TO BE DONE =
Repeat every record below exactly as written.

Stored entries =
▶
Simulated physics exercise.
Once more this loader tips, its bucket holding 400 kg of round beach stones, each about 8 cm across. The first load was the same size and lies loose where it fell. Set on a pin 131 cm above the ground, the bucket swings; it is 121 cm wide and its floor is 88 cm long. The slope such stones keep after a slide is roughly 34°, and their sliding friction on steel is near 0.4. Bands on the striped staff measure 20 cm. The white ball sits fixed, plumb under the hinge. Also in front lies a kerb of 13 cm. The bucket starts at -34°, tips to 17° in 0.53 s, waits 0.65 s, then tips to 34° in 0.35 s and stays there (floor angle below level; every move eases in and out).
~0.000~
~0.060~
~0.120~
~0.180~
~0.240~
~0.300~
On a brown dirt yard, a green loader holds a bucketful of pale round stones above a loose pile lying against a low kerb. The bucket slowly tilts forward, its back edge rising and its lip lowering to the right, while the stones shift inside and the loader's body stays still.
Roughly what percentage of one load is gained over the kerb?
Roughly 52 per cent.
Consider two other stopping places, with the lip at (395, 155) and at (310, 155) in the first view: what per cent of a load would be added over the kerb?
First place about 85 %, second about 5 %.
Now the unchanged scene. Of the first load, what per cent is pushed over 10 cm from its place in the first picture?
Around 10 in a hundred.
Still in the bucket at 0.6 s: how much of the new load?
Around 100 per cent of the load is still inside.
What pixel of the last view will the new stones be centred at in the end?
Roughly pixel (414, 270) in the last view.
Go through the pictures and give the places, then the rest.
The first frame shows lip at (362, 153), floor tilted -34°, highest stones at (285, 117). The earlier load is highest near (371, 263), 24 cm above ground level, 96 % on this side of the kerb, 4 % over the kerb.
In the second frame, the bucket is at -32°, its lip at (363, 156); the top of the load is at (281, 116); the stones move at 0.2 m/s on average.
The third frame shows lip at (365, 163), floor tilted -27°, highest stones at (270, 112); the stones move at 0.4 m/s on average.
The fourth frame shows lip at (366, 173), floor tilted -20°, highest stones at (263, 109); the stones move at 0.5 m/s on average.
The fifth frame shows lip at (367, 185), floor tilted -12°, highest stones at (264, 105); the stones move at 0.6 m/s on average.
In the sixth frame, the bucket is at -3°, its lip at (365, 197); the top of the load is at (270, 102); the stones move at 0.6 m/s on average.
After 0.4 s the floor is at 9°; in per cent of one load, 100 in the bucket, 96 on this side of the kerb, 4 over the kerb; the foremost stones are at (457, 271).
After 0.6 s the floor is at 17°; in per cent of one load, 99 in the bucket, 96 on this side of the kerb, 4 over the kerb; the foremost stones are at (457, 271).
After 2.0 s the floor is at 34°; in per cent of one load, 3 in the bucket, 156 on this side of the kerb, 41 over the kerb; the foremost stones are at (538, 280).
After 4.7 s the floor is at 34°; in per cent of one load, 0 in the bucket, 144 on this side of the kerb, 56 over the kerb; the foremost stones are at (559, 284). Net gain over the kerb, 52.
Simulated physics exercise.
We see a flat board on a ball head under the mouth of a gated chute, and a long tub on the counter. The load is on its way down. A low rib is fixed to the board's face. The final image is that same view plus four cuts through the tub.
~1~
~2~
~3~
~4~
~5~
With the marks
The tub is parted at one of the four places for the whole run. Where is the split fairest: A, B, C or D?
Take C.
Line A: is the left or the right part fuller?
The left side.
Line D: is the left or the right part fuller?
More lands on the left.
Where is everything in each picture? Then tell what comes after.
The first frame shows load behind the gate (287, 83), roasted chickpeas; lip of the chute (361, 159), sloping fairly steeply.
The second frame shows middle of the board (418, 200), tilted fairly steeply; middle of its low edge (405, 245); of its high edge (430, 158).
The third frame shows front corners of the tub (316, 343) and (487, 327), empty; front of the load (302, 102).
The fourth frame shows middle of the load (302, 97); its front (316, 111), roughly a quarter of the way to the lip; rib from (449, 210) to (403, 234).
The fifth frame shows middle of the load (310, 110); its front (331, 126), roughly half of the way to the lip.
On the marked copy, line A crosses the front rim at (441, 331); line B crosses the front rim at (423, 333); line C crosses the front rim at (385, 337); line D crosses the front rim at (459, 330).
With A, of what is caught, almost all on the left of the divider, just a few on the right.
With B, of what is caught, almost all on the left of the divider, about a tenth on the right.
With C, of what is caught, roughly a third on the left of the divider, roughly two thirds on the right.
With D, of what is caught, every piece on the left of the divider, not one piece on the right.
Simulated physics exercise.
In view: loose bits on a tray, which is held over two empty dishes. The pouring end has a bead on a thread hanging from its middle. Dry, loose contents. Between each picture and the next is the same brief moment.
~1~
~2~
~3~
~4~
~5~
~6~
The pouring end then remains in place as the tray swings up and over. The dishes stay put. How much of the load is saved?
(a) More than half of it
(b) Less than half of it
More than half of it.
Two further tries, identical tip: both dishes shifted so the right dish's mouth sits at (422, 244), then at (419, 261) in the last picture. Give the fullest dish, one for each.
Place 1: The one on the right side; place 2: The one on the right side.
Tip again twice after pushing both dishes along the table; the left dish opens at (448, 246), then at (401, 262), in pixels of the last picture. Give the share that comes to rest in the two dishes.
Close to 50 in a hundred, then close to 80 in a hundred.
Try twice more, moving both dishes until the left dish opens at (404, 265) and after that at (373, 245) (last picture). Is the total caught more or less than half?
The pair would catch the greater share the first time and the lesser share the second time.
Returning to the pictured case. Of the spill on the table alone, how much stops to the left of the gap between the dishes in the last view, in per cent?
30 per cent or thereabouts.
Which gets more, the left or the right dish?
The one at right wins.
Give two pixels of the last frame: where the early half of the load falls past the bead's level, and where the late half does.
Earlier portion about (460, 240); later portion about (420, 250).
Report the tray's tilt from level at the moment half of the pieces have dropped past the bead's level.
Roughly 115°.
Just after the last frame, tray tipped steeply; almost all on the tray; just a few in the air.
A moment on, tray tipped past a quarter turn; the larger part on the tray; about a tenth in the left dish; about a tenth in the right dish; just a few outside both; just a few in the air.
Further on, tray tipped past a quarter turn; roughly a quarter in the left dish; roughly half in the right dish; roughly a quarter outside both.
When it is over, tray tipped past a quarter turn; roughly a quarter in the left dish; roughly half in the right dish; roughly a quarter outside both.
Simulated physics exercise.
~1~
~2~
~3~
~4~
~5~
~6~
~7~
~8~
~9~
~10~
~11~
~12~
◀
RESPONSE BELOW =
Simulated physics exercise.
Once more this loader tips, its bucket holding 400 kg of round beach stones, each about 8 cm across. The first load was the same size and lies loose where it fell. Set on a pin 131 cm above the ground, the bucket swings; it is 121 cm wide and its floor is 88 cm long. The slope such stones keep after a slide is roughly 34°, and their sliding friction on steel is near 0.4. Bands on the striped staff measure 20 cm. The white ball sits fixed, plumb under the hinge. Also in front lies a kerb of 13 cm. The bucket starts at -34°, tips to 17° in 0.53 s, waits 0.65 s, then tips to 34° in 0.35 s and stays there (floor angle below level; every move eases in and out).
~0.000~
~0.060~
~0.120~
~0.180~
~0.240~
~0.300~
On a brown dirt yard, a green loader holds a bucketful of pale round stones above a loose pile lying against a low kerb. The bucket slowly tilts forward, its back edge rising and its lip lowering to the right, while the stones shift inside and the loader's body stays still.
Roughly what percentage of one load is gained over the kerb?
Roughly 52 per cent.
Consider two other stopping places, with the lip at (395, 155) and at (310, 155) in the first view: what per cent of a load would be added over the kerb?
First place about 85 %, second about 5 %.
Now the unchanged scene. Of the first load, what per cent is pushed over 10 cm from its place in the first picture?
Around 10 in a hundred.
Still in the bucket at 0.6 s: how much of the new load?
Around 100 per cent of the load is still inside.
What pixel of the last view will the new stones be centred at in the end?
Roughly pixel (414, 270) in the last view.
Go through the pictures and give the places, then the rest.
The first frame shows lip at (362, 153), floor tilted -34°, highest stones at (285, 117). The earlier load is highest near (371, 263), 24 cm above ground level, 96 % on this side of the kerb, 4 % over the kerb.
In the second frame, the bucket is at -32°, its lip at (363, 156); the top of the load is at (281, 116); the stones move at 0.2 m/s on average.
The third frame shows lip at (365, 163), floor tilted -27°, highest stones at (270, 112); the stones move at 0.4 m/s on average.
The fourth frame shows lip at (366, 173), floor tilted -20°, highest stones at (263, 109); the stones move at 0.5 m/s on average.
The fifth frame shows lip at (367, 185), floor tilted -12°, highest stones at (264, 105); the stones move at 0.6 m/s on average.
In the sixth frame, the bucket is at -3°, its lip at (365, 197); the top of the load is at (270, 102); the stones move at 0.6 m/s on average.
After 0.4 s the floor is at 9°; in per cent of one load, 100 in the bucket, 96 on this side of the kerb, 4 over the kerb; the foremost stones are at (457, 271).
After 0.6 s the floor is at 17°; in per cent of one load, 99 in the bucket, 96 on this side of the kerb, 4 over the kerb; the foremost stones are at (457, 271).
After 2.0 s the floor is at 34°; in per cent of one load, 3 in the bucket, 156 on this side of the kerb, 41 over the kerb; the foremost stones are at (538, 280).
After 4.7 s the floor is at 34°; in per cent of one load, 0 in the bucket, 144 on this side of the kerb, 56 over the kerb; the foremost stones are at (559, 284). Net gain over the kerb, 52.
Simulated physics exercise.
We see a flat board on a ball head under the mouth of a gated chute, and a long tub on the counter. The load is on its way down. A low rib is fixed to the board's face. The final image is that same view plus four cuts through the tub.
~1~
~2~
~3~
~4~
~5~
With the marks
The tub is parted at one of the four places for the whole run. Where is the split fairest: A, B, C or D?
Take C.
Line A: is the left or the right part fuller?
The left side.
Line D: is the left or the right part fuller?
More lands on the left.
Where is everything in each picture? Then tell what comes after.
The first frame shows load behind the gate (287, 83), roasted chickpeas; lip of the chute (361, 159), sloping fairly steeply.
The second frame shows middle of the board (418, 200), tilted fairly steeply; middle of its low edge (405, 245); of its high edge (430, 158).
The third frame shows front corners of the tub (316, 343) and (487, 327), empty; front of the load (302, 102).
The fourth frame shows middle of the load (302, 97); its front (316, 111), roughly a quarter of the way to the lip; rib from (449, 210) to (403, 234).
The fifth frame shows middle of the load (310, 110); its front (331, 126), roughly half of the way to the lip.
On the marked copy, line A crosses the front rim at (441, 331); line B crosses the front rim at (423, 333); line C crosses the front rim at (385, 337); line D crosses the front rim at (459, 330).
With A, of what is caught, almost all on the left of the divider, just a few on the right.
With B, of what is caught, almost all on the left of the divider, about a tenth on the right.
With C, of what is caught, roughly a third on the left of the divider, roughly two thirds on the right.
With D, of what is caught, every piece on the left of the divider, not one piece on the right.
Simulated physics exercise.
In view: loose bits on a tray, which is held over two empty dishes. The pouring end has a bead on a thread hanging from its middle. Dry, loose contents. Between each picture and the next is the same brief moment.
~1~
~2~
~3~
~4~
~5~
~6~
The pouring end then remains in place as the tray swings up and over. The dishes stay put. How much of the load is saved?
(a) More than half of it
(b) Less than half of it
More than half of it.
Two further tries, identical tip: both dishes shifted so the right dish's mouth sits at (422, 244), then at (419, 261) in the last picture. Give the fullest dish, one for each.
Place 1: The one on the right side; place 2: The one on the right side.
Tip again twice after pushing both dishes along the table; the left dish opens at (448, 246), then at (401, 262), in pixels of the last picture. Give the share that comes to rest in the two dishes.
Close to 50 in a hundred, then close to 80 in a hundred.
Try twice more, moving both dishes until the left dish opens at (404, 265) and after that at (373, 245) (last picture). Is the total caught more or less than half?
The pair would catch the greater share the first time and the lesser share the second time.
Returning to the pictured case. Of the spill on the table alone, how much stops to the left of the gap between the dishes in the last view, in per cent?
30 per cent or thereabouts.
Which gets more, the left or the right dish?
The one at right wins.
Give two pixels of the last frame: where the early half of the load falls past the bead's level, and where the late half does.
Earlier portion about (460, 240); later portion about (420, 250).
Report the tray's tilt from level at the moment half of the pieces have dropped past the bead's level.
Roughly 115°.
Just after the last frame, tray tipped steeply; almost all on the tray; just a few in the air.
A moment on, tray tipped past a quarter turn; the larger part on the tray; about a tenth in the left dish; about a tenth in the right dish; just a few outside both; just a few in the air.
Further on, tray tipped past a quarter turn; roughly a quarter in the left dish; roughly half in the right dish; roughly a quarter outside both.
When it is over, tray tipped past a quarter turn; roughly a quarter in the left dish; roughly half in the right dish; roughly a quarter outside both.
Simulated physics exercise.
~1~
~2~
~3~
~4~
~5~
~6~
~7~
~8~
~9~
~10~
~11~
~12~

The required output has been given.